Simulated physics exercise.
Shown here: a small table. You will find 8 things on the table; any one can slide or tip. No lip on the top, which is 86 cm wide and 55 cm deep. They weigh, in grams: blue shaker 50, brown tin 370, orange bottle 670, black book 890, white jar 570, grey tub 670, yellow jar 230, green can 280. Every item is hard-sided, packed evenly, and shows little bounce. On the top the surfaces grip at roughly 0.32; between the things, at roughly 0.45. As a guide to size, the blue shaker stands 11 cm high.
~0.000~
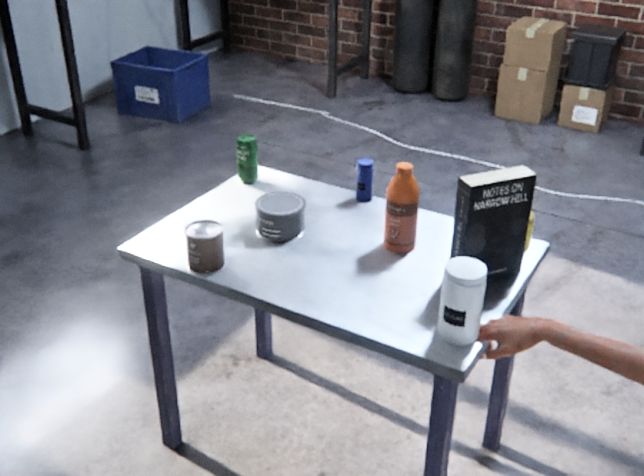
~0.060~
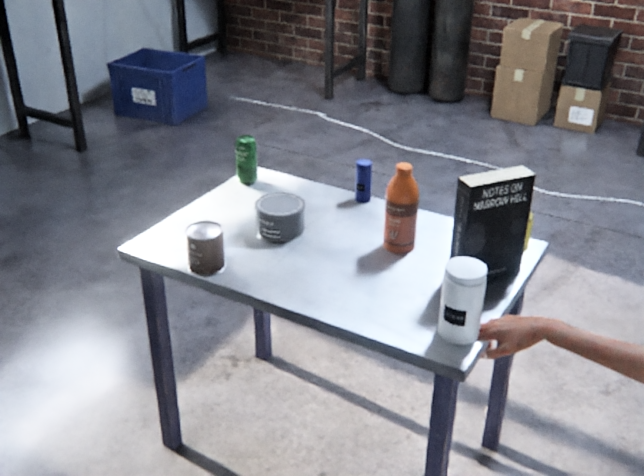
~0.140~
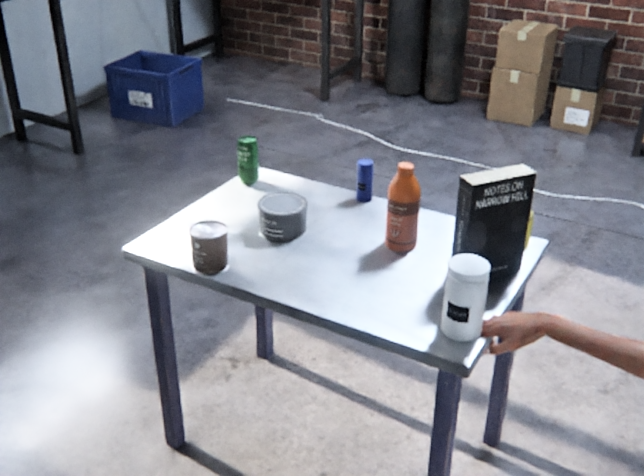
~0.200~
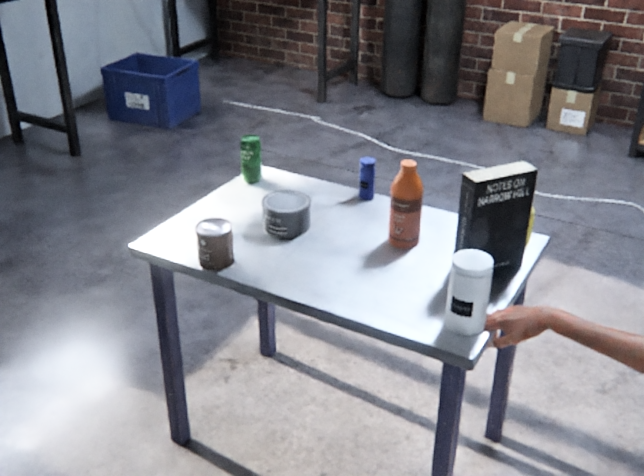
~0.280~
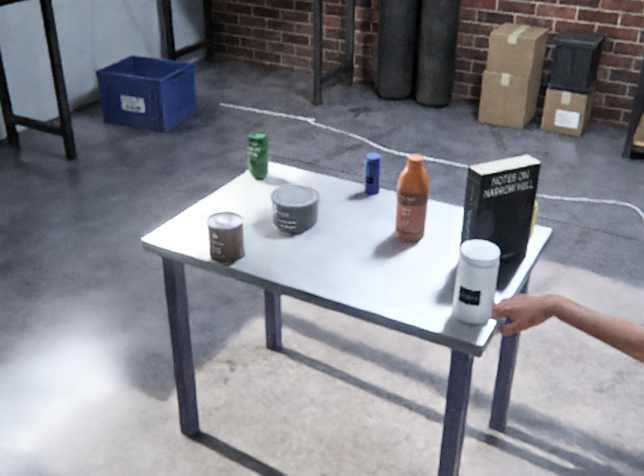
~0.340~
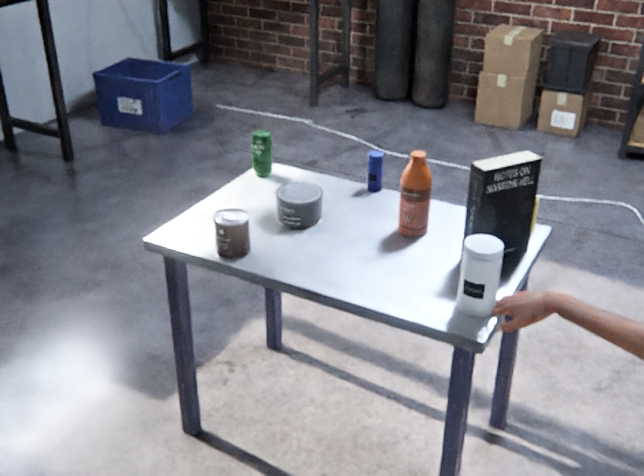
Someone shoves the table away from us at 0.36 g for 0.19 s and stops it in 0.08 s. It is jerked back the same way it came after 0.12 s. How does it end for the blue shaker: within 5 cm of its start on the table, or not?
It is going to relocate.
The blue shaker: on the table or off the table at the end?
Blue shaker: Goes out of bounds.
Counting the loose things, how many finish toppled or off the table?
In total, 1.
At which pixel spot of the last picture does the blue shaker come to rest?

========================================================================

[WHAT NEEDS TO BE DONE] Repeat the material above word for word, please, apart from its images.

[TASK ANSWER]
Simulated physics exercise.
Shown here: a small table. You will find 8 things on the table; any one can slide or tip. No lip on the top, which is 86 cm wide and 55 cm deep. They weigh, in grams: blue shaker 50, brown tin 370, orange bottle 670, black book 890, white jar 570, grey tub 670, yellow jar 230, green can 280. Every item is hard-sided, packed evenly, and shows little bounce. On the top the surfaces grip at roughly 0.32; between the things, at roughly 0.45. As a guide to size, the blue shaker stands 11 cm high.
~0.000~
~0.060~
~0.140~
~0.200~
~0.280~
~0.340~
Someone shoves the table away from us at 0.36 g for 0.19 s and stops it in 0.08 s. It is jerked back the same way it came after 0.12 s. How does it end for the blue shaker: within 5 cm of its start on the table, or not?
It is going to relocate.
The blue shaker: on the table or off the table at the end?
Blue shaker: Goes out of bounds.
Counting the loose things, how many finish toppled or off the table?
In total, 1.
At which pixel spot of the last picture does the blue shaker come to rest?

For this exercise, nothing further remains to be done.